begin

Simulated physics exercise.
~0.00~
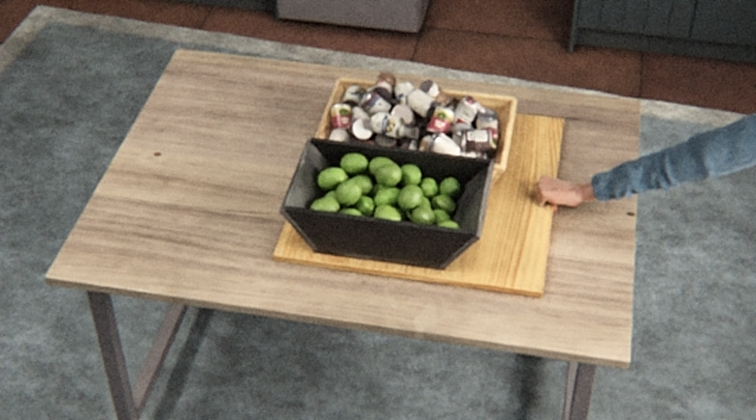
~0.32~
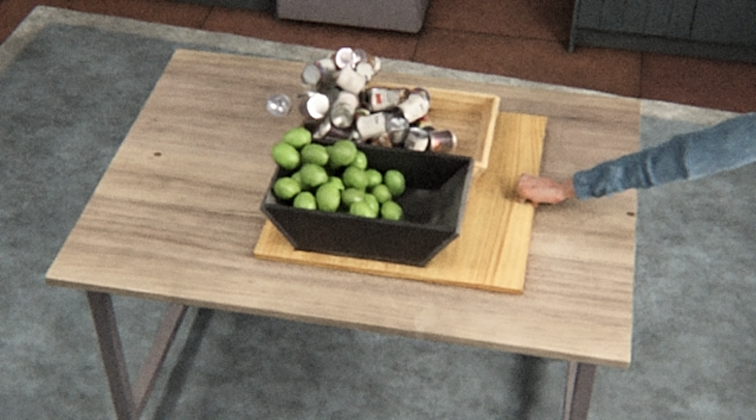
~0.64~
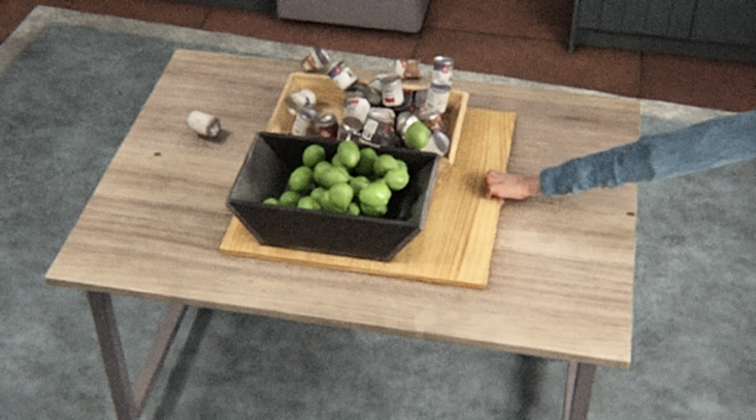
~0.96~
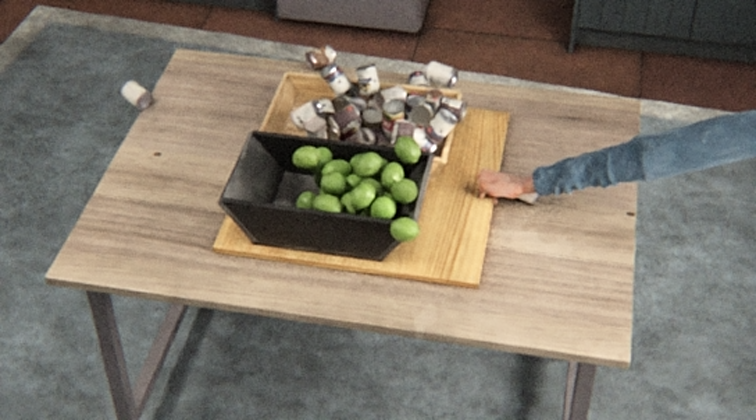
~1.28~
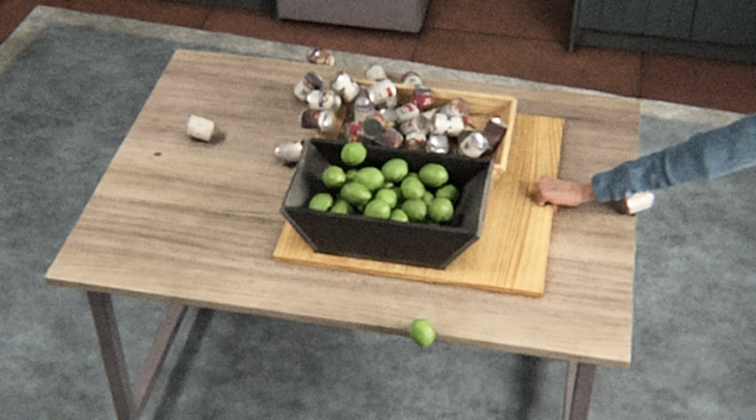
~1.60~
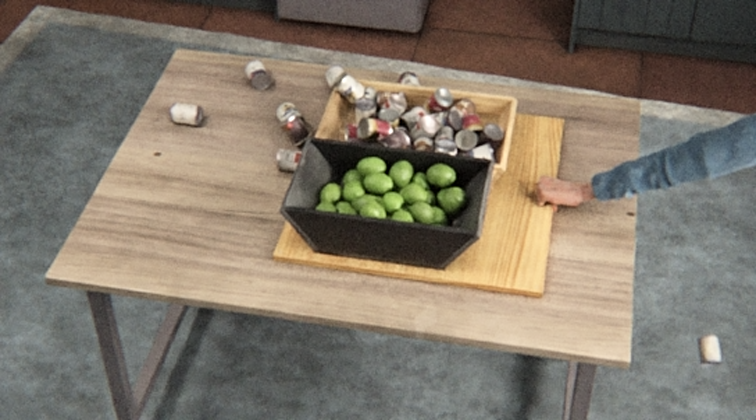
On a wooden table standing over a grey rug, a board carries a black tub of green limes and, behind it, a wooden tub of small tins, with a hand beside its right end. The board slides left, and the limes and tins heap toward the left sides of their tubs. As it continues left, a tin lies loose on the tabletop, and the loads shift back rightward. The board returns right while more tins scatter and one lime drops past the table's front edge. Finally, most limes remain, but several tins lie outside their tub, one beyond the table at right.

end

= Task instructions =
Leave the pictures out and copy the rest of the data exactly.

= Task solution =
Simulated physics exercise.
~0.00~
~0.32~
~0.64~
~0.96~
~1.28~
~1.60~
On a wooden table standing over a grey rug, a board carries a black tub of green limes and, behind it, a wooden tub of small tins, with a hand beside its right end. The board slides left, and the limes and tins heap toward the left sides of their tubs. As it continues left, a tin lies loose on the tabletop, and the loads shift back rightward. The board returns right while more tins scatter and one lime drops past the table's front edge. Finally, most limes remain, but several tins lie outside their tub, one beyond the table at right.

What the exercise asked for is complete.